→ **Written task**:
Leave out every picture, then transcribe the rest of the listing exactly.
--------------------------------------------------
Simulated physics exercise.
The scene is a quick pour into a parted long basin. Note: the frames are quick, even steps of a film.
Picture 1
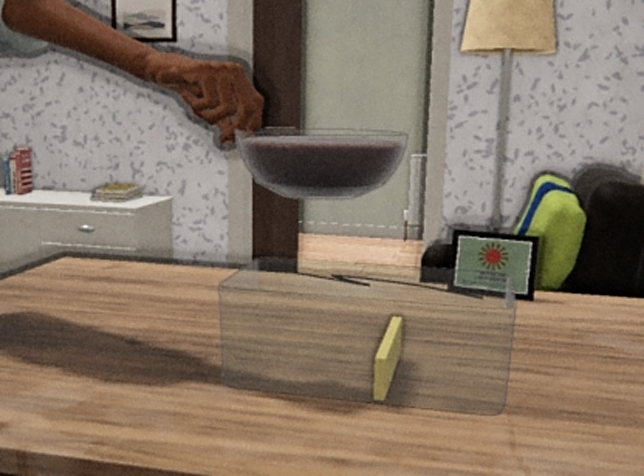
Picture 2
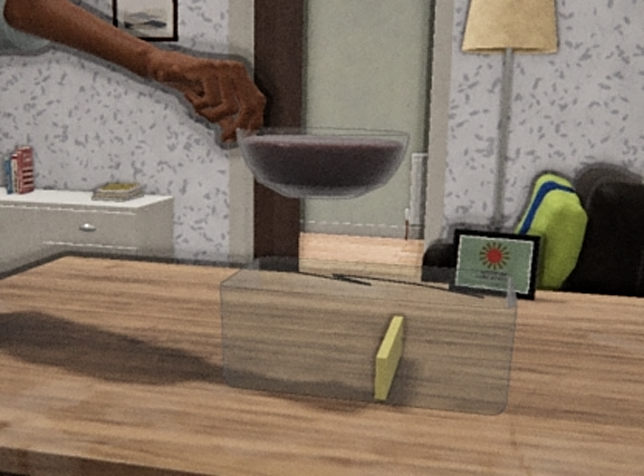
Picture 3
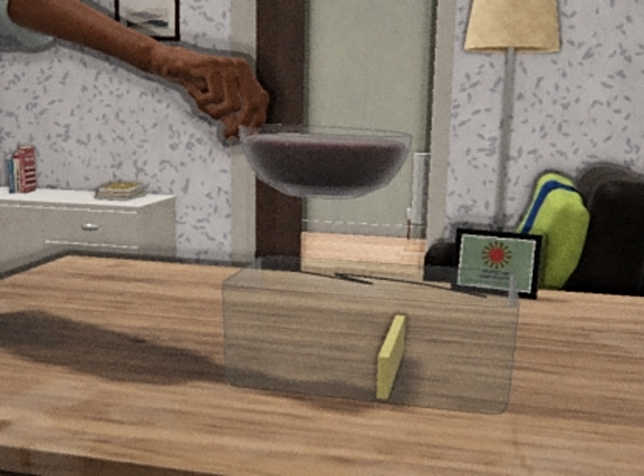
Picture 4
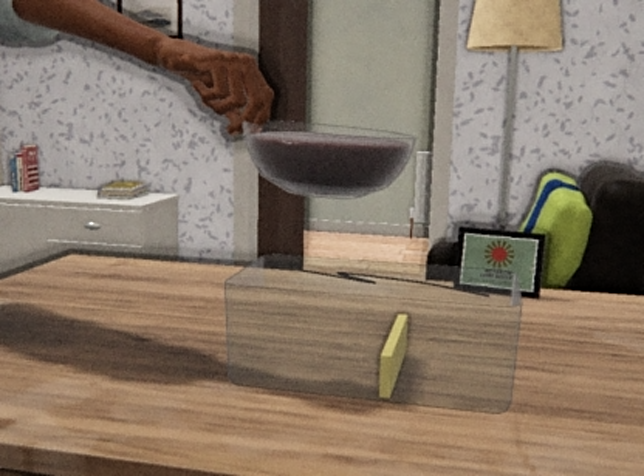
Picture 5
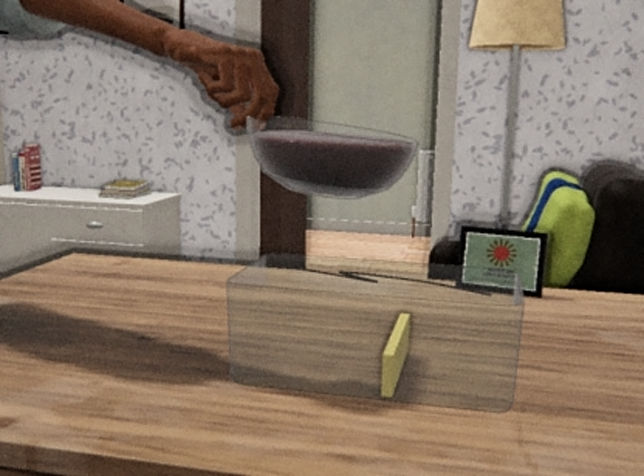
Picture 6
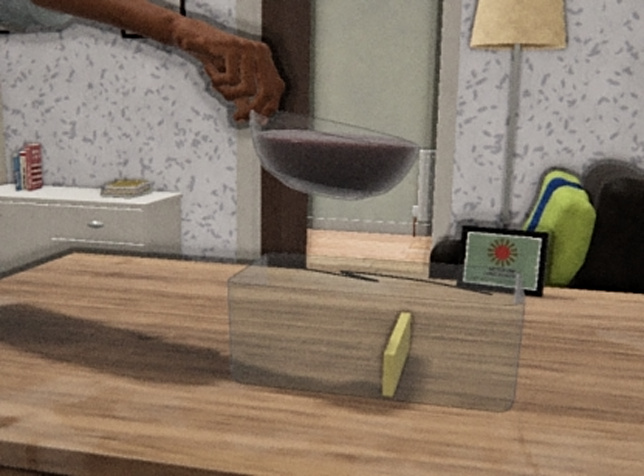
A hand holding a clear bowl of dark red wine above a divided glass basin, gradually tilting it slightly to the right.
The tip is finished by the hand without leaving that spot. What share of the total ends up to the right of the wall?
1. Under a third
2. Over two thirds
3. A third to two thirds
(2) Over two thirds.
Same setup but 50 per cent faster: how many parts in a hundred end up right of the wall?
Something like 65 in a hundred.
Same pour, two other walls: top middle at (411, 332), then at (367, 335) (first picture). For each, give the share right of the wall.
First try 70 per cent, second try 85 per cent.
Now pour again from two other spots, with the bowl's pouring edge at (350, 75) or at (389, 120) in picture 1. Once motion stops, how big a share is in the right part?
Close to 65 % for the first start and close to 75 % for the second.
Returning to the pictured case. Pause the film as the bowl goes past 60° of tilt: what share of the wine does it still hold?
Roughly 35 percent remains at that point.
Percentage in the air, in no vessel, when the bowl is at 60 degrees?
I'd put it near 35 per cent.
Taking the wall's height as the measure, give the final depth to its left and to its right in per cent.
I'd put the left at about 20 and the right at about 90.
A moment on, the bowl is tipped part way and 37 per cent is still to pour, 0 is left of the wall and 28 right of it.
Next, the bowl is tipped on its side and 2 per cent is still to pour, 18 is left of the wall and 76 right of it.
Then the bowl is tipped on its side and 0 per cent is still to pour, 24 is left of the wall and 75 right of it.
Later the bowl is tipped on its side and 0 per cent is still to pour, 25 is left of the wall and 73 right of it.
Finally, 26 per cent lies left of the wall, 73 right of it and 1 outside.
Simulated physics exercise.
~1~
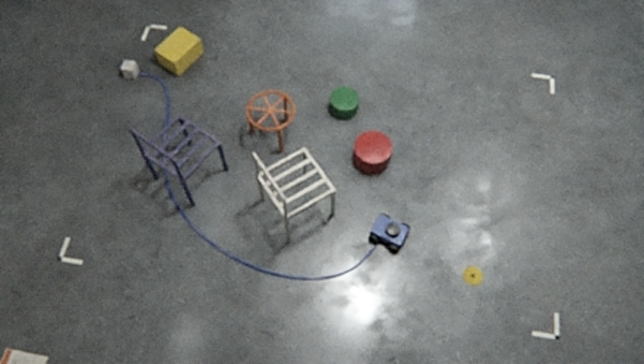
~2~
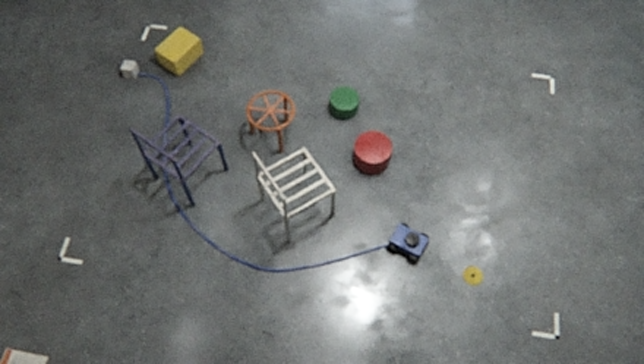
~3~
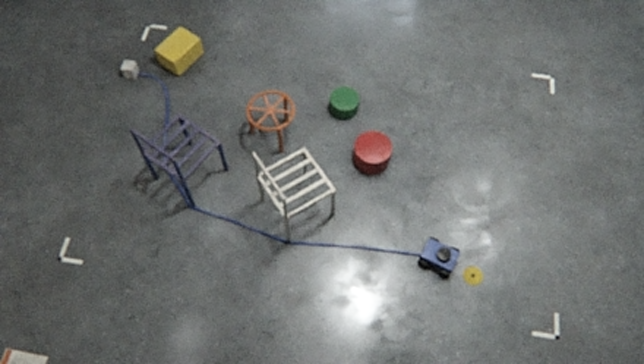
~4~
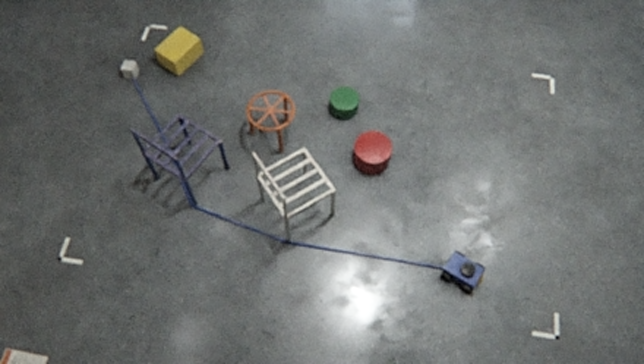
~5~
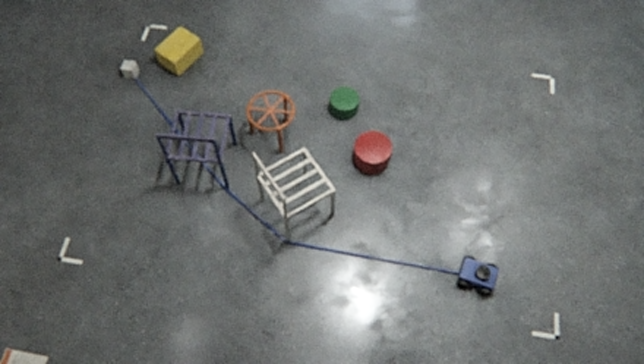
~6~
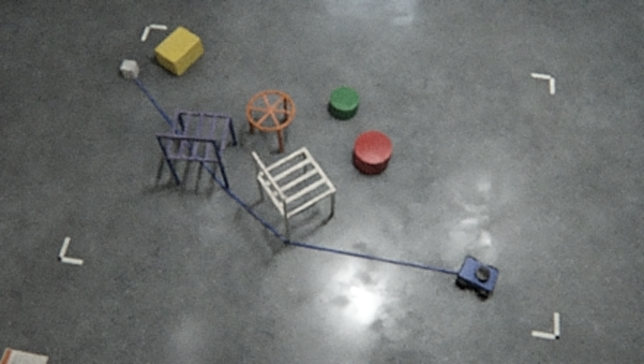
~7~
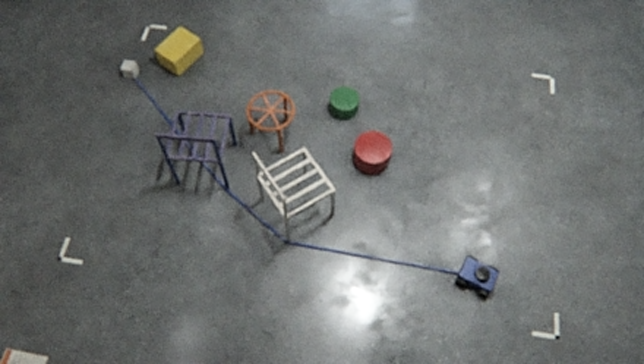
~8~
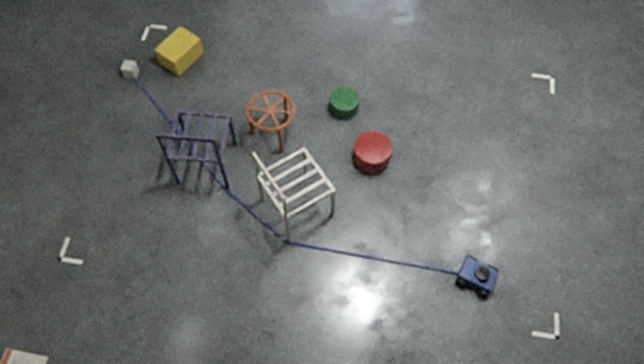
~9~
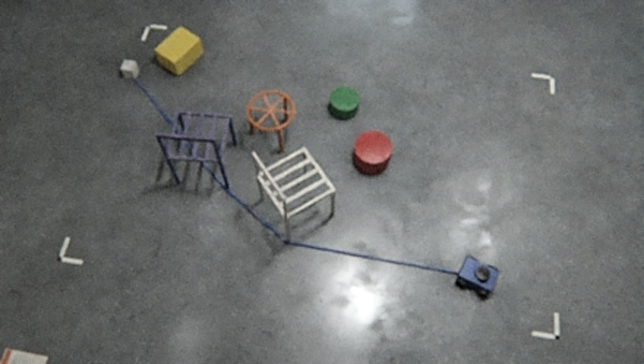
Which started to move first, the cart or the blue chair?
The cart started to move first. The blue chair shifted only later, after the cord behind the cart had been drawn tight.
A blue chair and a white chair stood among tubs, a stool and a crate as a small blue cart rolled right, pulling its cord tight around their legs; the blue chair swivelled slightly rightward, then the cart sat still, cord taut.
--------------------------------------------------
→ **Answer to the task**:
Simulated physics exercise.
The scene is a quick pour into a parted long basin. Note: the frames are quick, even steps of a film.
Picture 1
Picture 2
Picture 3
Picture 4
Picture 5
Picture 6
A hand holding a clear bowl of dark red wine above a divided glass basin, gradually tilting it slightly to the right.
The tip is finished by the hand without leaving that spot. What share of the total ends up to the right of the wall?
1. Under a third
2. Over two thirds
3. A third to two thirds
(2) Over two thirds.
Same setup but 50 per cent faster: how many parts in a hundred end up right of the wall?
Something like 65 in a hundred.
Same pour, two other walls: top middle at (411, 332), then at (367, 335) (first picture). For each, give the share right of the wall.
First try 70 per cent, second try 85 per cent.
Now pour again from two other spots, with the bowl's pouring edge at (350, 75) or at (389, 120) in picture 1. Once motion stops, how big a share is in the right part?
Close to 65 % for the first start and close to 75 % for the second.
Returning to the pictured case. Pause the film as the bowl goes past 60° of tilt: what share of the wine does it still hold?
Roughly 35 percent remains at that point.
Percentage in the air, in no vessel, when the bowl is at 60 degrees?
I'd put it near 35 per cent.
Taking the wall's height as the measure, give the final depth to its left and to its right in per cent.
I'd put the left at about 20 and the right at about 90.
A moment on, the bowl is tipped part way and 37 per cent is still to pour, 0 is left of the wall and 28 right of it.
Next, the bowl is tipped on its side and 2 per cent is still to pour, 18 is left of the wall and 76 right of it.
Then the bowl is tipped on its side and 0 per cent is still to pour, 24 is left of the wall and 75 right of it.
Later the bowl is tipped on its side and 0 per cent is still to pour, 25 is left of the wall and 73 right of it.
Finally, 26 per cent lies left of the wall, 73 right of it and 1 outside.
Simulated physics exercise.
~1~
~2~
~3~
~4~
~5~
~6~
~7~
~8~
~9~
Which started to move first, the cart or the blue chair?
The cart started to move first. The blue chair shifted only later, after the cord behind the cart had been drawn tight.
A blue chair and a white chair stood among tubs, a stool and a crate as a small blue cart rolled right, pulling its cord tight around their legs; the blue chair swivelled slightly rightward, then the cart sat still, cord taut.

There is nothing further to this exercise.